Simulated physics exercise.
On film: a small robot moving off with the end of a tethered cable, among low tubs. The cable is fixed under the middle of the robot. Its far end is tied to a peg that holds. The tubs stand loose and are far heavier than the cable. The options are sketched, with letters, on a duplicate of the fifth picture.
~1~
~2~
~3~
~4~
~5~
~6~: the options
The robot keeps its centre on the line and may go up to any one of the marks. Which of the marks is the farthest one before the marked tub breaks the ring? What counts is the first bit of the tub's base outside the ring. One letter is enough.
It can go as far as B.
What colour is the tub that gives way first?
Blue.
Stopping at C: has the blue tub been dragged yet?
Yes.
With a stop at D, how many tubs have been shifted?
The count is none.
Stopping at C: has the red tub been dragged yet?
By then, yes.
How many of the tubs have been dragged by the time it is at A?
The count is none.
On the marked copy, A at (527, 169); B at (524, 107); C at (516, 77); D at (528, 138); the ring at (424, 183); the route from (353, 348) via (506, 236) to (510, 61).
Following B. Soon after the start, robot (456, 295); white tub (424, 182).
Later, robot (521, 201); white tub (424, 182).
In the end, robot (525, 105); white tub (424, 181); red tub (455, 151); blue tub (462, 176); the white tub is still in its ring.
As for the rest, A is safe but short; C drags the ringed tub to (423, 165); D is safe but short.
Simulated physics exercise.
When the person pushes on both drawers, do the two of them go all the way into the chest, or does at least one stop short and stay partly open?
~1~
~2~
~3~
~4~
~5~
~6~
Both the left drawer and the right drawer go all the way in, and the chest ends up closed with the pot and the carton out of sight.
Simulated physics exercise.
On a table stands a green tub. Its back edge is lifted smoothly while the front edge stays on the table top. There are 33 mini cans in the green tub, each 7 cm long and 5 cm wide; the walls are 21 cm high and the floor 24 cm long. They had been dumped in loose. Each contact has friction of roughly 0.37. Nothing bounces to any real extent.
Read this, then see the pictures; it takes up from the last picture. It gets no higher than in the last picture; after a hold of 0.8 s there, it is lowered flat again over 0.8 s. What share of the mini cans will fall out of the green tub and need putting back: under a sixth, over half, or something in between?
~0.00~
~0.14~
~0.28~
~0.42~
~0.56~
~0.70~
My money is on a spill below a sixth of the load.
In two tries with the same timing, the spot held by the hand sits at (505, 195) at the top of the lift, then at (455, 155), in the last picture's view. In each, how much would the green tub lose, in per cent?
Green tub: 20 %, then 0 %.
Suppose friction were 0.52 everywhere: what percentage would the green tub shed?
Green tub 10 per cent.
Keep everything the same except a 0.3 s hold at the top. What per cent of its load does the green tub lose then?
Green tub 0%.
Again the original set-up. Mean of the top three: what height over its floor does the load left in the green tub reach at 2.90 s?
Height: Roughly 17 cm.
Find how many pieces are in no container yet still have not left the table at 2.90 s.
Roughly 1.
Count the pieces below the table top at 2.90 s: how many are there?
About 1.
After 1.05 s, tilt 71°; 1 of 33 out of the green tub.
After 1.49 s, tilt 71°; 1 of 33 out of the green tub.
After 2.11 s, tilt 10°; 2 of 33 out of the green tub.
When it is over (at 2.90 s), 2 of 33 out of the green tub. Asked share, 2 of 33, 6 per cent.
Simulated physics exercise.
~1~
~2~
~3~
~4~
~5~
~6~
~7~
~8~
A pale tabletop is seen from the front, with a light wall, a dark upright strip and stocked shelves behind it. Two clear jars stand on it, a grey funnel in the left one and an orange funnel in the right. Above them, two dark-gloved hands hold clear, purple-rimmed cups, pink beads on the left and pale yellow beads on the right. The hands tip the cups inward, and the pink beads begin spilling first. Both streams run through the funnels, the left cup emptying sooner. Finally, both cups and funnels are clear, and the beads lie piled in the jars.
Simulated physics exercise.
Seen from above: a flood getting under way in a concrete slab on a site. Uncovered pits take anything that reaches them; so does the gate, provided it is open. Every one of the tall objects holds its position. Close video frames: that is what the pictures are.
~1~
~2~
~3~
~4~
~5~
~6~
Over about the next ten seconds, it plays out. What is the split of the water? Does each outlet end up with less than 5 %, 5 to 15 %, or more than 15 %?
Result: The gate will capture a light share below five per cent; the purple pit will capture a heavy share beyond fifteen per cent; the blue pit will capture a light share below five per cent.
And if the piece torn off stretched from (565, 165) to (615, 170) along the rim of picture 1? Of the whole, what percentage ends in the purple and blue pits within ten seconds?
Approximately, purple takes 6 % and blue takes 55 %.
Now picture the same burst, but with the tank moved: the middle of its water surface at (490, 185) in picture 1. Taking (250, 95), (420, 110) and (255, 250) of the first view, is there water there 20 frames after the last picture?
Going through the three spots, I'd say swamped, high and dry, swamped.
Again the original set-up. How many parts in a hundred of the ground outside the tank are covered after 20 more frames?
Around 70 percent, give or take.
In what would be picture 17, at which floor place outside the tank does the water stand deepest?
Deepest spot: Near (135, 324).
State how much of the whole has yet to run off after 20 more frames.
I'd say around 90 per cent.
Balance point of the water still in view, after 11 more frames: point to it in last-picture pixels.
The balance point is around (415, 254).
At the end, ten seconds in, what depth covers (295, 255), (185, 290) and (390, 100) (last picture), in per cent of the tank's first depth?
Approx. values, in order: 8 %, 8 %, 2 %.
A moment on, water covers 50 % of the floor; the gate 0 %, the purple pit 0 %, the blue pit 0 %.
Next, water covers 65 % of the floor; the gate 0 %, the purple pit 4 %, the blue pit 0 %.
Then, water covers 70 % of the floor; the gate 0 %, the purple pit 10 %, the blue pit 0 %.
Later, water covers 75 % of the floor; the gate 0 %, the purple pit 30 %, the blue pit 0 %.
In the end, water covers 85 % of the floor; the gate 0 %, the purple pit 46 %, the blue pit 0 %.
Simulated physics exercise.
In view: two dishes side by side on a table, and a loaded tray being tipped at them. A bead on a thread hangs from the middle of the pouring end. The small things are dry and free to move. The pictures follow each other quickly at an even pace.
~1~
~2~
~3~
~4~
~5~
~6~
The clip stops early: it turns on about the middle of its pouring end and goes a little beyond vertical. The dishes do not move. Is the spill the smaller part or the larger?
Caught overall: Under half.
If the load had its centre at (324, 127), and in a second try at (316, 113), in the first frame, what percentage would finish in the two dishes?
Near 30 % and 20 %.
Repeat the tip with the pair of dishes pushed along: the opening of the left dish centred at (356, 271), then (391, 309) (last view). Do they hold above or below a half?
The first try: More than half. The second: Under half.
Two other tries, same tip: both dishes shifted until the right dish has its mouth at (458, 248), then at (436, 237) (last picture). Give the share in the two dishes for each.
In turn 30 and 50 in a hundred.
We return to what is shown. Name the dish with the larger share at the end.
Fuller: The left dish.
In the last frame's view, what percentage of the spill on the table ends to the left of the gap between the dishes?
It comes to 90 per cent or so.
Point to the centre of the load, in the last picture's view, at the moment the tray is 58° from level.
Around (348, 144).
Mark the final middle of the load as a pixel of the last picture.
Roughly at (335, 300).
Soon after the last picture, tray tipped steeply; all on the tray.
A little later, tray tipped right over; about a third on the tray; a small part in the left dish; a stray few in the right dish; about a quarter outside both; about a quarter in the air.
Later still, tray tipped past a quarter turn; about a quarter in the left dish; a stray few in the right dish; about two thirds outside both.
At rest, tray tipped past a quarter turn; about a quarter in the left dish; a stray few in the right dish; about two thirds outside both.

===============

**TASK TO COMPLETE**.
Give the data again, exactly as it stands.

**SOLUTION TO THIS TASK**.
Simulated physics exercise.
On film: a small robot moving off with the end of a tethered cable, among low tubs. The cable is fixed under the middle of the robot. Its far end is tied to a peg that holds. The tubs stand loose and are far heavier than the cable. The options are sketched, with letters, on a duplicate of the fifth picture.
~1~
~2~
~3~
~4~
~5~
~6~: the options
The robot keeps its centre on the line and may go up to any one of the marks. Which of the marks is the farthest one before the marked tub breaks the ring? What counts is the first bit of the tub's base outside the ring. One letter is enough.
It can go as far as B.
What colour is the tub that gives way first?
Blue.
Stopping at C: has the blue tub been dragged yet?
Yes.
With a stop at D, how many tubs have been shifted?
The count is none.
Stopping at C: has the red tub been dragged yet?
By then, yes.
How many of the tubs have been dragged by the time it is at A?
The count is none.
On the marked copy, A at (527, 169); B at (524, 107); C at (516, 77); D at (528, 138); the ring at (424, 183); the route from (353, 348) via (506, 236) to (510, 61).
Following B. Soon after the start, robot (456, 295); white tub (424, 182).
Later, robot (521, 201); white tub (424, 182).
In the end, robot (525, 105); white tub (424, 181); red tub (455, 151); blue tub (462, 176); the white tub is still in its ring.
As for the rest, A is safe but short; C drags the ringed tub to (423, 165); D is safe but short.
Simulated physics exercise.
When the person pushes on both drawers, do the two of them go all the way into the chest, or does at least one stop short and stay partly open?
~1~
~2~
~3~
~4~
~5~
~6~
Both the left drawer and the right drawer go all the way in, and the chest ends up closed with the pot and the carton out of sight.
Simulated physics exercise.
On a table stands a green tub. Its back edge is lifted smoothly while the front edge stays on the table top. There are 33 mini cans in the green tub, each 7 cm long and 5 cm wide; the walls are 21 cm high and the floor 24 cm long. They had been dumped in loose. Each contact has friction of roughly 0.37. Nothing bounces to any real extent.
Read this, then see the pictures; it takes up from the last picture. It gets no higher than in the last picture; after a hold of 0.8 s there, it is lowered flat again over 0.8 s. What share of the mini cans will fall out of the green tub and need putting back: under a sixth, over half, or something in between?
~0.00~
~0.14~
~0.28~
~0.42~
~0.56~
~0.70~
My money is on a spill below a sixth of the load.
In two tries with the same timing, the spot held by the hand sits at (505, 195) at the top of the lift, then at (455, 155), in the last picture's view. In each, how much would the green tub lose, in per cent?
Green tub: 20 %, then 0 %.
Suppose friction were 0.52 everywhere: what percentage would the green tub shed?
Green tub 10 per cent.
Keep everything the same except a 0.3 s hold at the top. What per cent of its load does the green tub lose then?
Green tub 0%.
Again the original set-up. Mean of the top three: what height over its floor does the load left in the green tub reach at 2.90 s?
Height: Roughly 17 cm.
Find how many pieces are in no container yet still have not left the table at 2.90 s.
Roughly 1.
Count the pieces below the table top at 2.90 s: how many are there?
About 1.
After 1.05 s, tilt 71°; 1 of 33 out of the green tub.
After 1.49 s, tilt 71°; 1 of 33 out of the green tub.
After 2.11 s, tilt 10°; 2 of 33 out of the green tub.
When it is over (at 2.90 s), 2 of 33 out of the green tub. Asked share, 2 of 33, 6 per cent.
Simulated physics exercise.
~1~
~2~
~3~
~4~
~5~
~6~
~7~
~8~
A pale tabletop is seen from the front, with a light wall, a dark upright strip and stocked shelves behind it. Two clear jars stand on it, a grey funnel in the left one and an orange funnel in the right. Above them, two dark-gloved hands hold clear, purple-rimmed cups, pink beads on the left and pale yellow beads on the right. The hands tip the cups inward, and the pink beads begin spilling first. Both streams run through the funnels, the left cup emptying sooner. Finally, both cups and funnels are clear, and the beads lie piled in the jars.
Simulated physics exercise.
Seen from above: a flood getting under way in a concrete slab on a site. Uncovered pits take anything that reaches them; so does the gate, provided it is open. Every one of the tall objects holds its position. Close video frames: that is what the pictures are.
~1~
~2~
~3~
~4~
~5~
~6~
Over about the next ten seconds, it plays out. What is the split of the water? Does each outlet end up with less than 5 %, 5 to 15 %, or more than 15 %?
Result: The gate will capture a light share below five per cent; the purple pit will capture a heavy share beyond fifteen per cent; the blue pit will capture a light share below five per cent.
And if the piece torn off stretched from (565, 165) to (615, 170) along the rim of picture 1? Of the whole, what percentage ends in the purple and blue pits within ten seconds?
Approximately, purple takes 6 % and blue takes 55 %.
Now picture the same burst, but with the tank moved: the middle of its water surface at (490, 185) in picture 1. Taking (250, 95), (420, 110) and (255, 250) of the first view, is there water there 20 frames after the last picture?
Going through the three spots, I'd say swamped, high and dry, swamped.
Again the original set-up. How many parts in a hundred of the ground outside the tank are covered after 20 more frames?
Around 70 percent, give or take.
In what would be picture 17, at which floor place outside the tank does the water stand deepest?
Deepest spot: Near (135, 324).
State how much of the whole has yet to run off after 20 more frames.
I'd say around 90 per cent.
Balance point of the water still in view, after 11 more frames: point to it in last-picture pixels.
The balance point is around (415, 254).
At the end, ten seconds in, what depth covers (295, 255), (185, 290) and (390, 100) (last picture), in per cent of the tank's first depth?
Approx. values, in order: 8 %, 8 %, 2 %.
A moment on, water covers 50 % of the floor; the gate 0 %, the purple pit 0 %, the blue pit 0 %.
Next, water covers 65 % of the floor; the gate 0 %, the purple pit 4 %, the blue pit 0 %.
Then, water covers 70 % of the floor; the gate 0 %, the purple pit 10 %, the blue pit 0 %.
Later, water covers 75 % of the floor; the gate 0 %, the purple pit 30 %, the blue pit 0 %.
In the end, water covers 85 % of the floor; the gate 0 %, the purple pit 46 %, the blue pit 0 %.
Simulated physics exercise.
In view: two dishes side by side on a table, and a loaded tray being tipped at them. A bead on a thread hangs from the middle of the pouring end. The small things are dry and free to move. The pictures follow each other quickly at an even pace.
~1~
~2~
~3~
~4~
~5~
~6~
The clip stops early: it turns on about the middle of its pouring end and goes a little beyond vertical. The dishes do not move. Is the spill the smaller part or the larger?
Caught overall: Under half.
If the load had its centre at (324, 127), and in a second try at (316, 113), in the first frame, what percentage would finish in the two dishes?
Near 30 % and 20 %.
Repeat the tip with the pair of dishes pushed along: the opening of the left dish centred at (356, 271), then (391, 309) (last view). Do they hold above or below a half?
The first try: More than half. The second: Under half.
Two other tries, same tip: both dishes shifted until the right dish has its mouth at (458, 248), then at (436, 237) (last picture). Give the share in the two dishes for each.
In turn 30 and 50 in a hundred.
We return to what is shown. Name the dish with the larger share at the end.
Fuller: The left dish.
In the last frame's view, what percentage of the spill on the table ends to the left of the gap between the dishes?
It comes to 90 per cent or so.
Point to the centre of the load, in the last picture's view, at the moment the tray is 58° from level.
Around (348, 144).
Mark the final middle of the load as a pixel of the last picture.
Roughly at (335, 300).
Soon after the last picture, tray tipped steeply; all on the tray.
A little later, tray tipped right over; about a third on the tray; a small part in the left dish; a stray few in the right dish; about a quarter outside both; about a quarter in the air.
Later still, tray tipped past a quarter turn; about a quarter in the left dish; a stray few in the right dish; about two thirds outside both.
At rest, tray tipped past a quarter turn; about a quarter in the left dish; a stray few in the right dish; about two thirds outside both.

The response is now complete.